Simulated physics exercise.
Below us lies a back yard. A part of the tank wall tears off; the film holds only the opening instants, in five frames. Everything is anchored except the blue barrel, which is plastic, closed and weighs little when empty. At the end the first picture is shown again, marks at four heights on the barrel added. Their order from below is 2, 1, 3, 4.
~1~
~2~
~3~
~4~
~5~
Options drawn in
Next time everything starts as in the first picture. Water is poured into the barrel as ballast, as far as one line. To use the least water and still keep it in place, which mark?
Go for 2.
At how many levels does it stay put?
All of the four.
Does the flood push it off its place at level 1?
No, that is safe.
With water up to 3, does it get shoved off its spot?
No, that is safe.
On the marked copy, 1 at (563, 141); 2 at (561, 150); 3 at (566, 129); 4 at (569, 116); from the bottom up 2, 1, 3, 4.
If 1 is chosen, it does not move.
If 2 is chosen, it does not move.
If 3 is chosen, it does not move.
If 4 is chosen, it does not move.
────────
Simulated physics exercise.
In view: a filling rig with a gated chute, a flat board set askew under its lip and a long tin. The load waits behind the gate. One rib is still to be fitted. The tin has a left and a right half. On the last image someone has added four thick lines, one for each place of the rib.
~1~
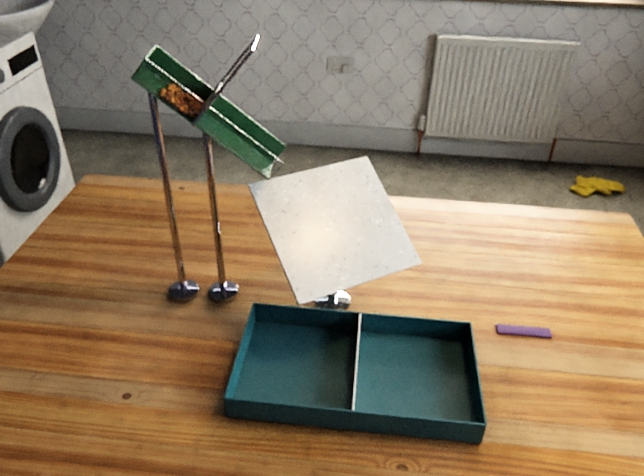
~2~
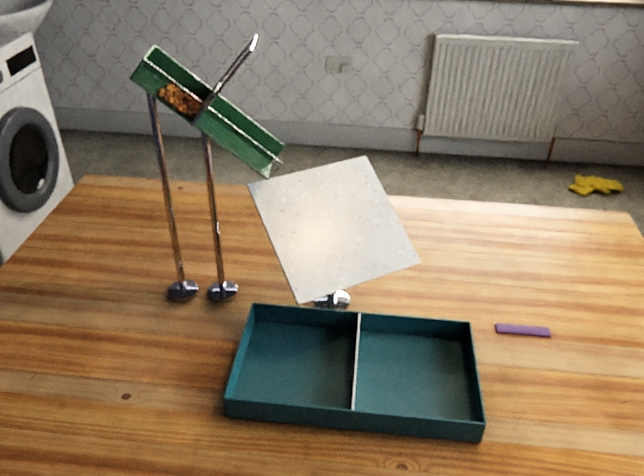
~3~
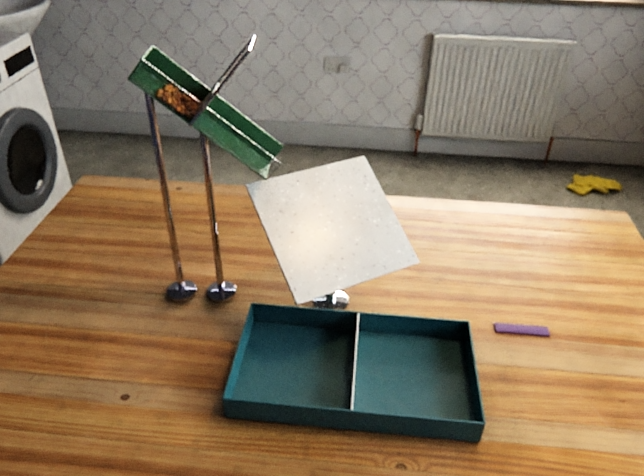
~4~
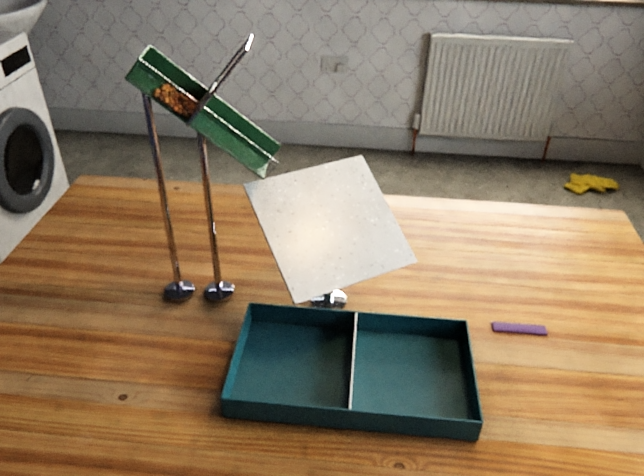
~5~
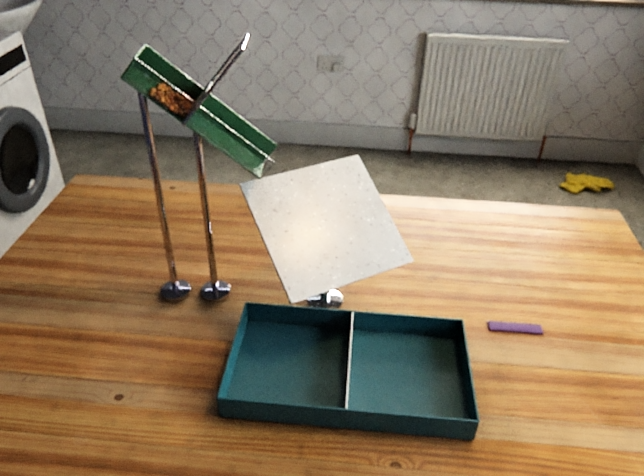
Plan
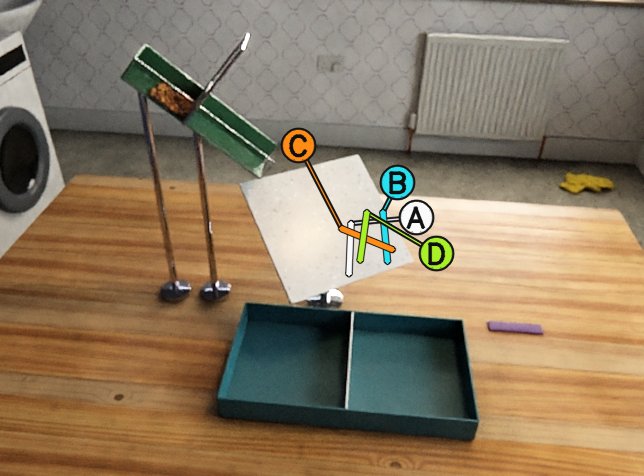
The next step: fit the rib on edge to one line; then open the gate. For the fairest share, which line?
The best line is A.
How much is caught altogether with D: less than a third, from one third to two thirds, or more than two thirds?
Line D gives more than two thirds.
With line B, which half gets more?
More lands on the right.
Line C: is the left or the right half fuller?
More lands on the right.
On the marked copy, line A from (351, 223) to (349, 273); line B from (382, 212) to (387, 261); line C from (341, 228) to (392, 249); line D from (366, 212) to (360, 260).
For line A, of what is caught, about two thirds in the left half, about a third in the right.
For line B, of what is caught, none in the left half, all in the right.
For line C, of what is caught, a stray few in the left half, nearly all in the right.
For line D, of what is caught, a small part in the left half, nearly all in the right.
────────
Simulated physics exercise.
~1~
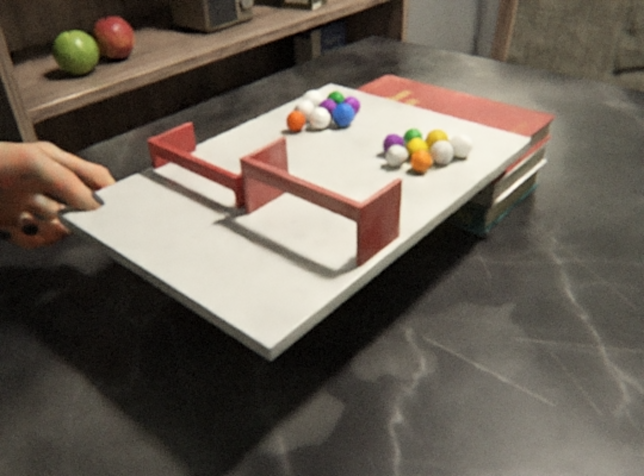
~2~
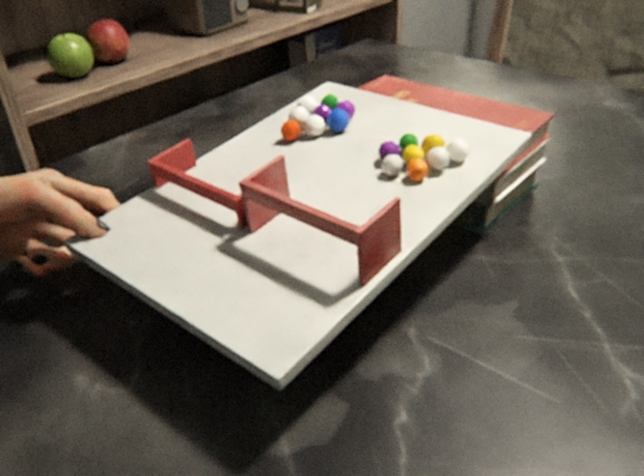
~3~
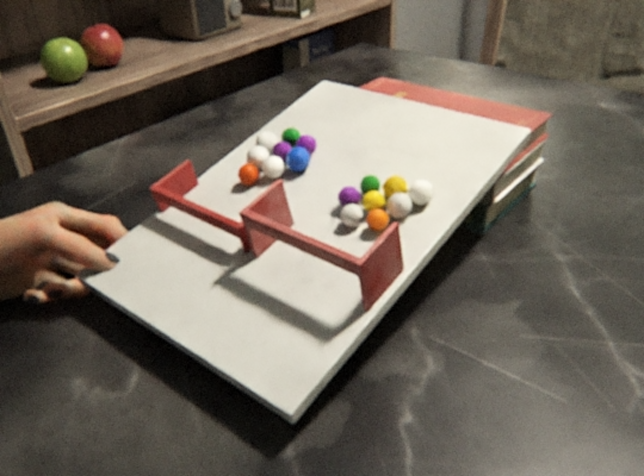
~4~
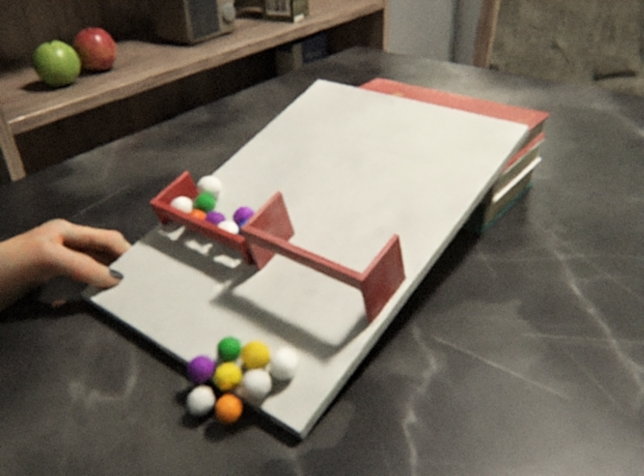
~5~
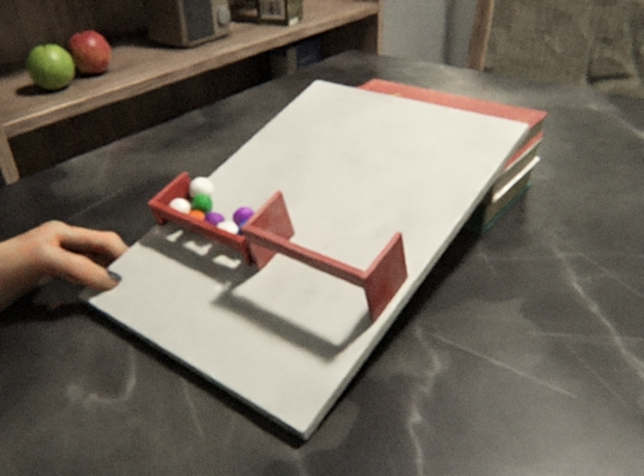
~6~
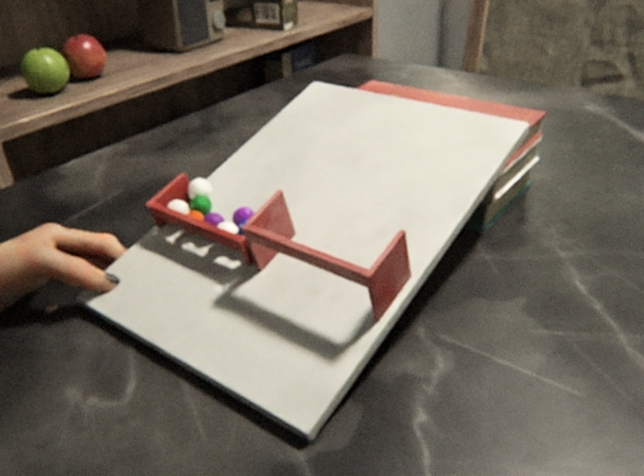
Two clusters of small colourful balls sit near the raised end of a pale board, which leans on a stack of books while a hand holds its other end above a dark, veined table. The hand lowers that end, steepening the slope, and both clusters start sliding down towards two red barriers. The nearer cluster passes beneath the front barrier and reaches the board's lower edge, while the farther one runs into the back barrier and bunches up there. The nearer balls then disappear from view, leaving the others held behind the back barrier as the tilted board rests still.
────────
** PROMPT **
Say how many lines in the entries contain the string "added", and leave out everything else.

** THE RESPONSE **
2